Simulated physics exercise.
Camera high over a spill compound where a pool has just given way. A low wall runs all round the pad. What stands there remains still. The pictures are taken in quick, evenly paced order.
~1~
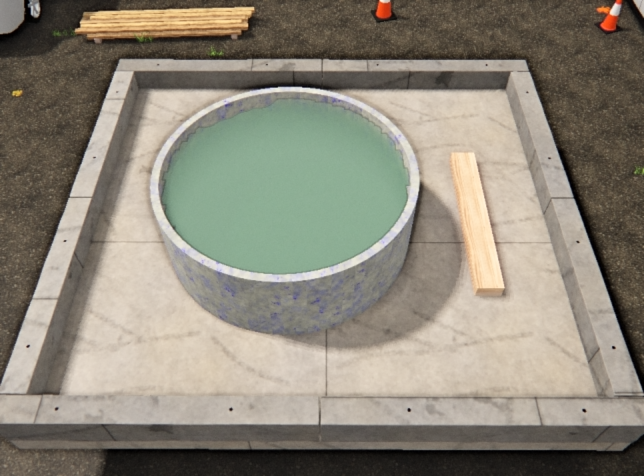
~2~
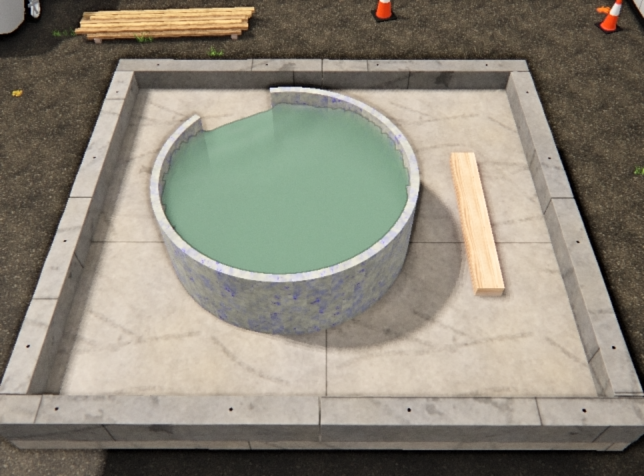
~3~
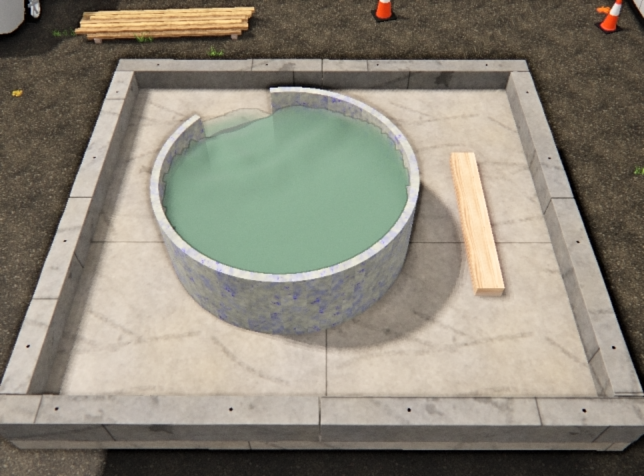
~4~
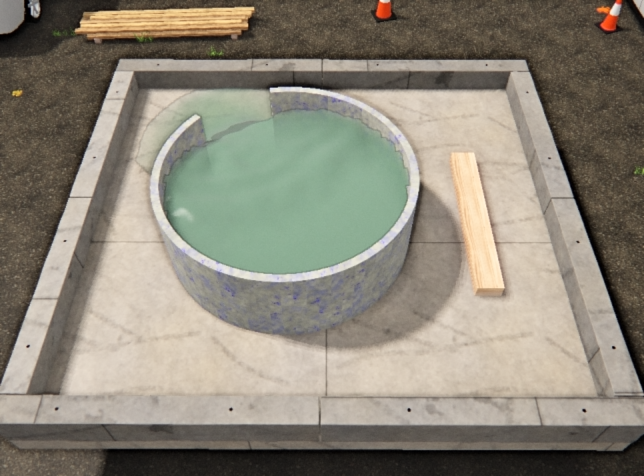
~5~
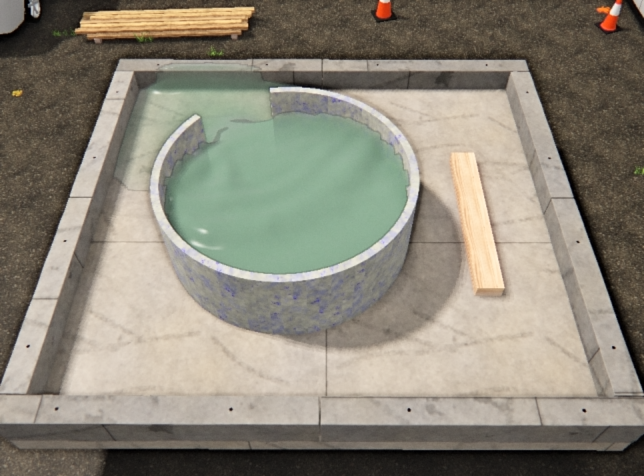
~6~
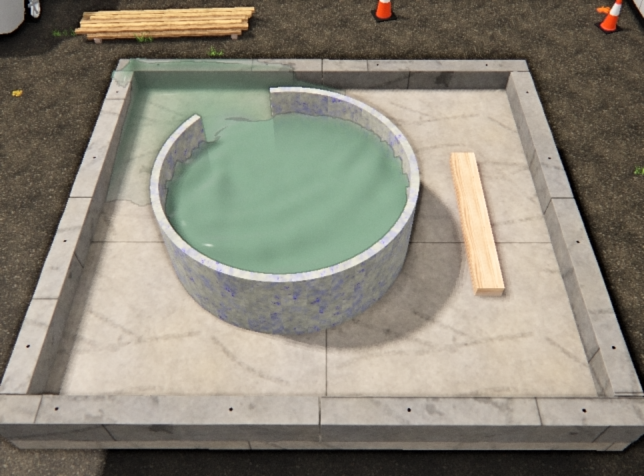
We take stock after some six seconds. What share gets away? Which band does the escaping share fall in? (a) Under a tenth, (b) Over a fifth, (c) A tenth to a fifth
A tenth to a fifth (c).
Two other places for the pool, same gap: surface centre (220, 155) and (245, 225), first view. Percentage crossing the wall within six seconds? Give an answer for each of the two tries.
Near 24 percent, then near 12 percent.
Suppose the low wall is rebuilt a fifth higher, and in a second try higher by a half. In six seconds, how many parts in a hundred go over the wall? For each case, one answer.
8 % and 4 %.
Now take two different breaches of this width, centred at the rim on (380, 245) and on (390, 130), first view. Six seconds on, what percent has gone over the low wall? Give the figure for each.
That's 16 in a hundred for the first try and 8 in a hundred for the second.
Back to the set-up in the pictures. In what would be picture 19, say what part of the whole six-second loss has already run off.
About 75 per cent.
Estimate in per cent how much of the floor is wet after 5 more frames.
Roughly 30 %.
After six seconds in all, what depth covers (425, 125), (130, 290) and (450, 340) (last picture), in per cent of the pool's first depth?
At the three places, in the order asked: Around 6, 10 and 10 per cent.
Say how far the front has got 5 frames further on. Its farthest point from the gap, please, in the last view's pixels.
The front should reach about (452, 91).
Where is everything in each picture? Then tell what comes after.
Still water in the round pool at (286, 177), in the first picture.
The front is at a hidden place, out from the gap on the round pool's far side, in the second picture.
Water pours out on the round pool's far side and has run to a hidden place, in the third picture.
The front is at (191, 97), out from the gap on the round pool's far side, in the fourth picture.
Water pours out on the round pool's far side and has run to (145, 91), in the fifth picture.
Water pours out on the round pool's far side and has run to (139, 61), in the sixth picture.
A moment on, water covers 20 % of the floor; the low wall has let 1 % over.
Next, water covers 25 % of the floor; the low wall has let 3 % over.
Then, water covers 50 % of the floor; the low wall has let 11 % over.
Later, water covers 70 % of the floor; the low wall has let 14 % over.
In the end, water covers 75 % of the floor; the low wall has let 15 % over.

• BRIEF: The lines to reproduce run from the line containing "Say how far" to the end of the listing; write them out exactly and add nothing.

• THE ANSWER:
Say how far the front has got 5 frames further on. Its farthest point from the gap, please, in the last view's pixels.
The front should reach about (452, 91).
Where is everything in each picture? Then tell what comes after.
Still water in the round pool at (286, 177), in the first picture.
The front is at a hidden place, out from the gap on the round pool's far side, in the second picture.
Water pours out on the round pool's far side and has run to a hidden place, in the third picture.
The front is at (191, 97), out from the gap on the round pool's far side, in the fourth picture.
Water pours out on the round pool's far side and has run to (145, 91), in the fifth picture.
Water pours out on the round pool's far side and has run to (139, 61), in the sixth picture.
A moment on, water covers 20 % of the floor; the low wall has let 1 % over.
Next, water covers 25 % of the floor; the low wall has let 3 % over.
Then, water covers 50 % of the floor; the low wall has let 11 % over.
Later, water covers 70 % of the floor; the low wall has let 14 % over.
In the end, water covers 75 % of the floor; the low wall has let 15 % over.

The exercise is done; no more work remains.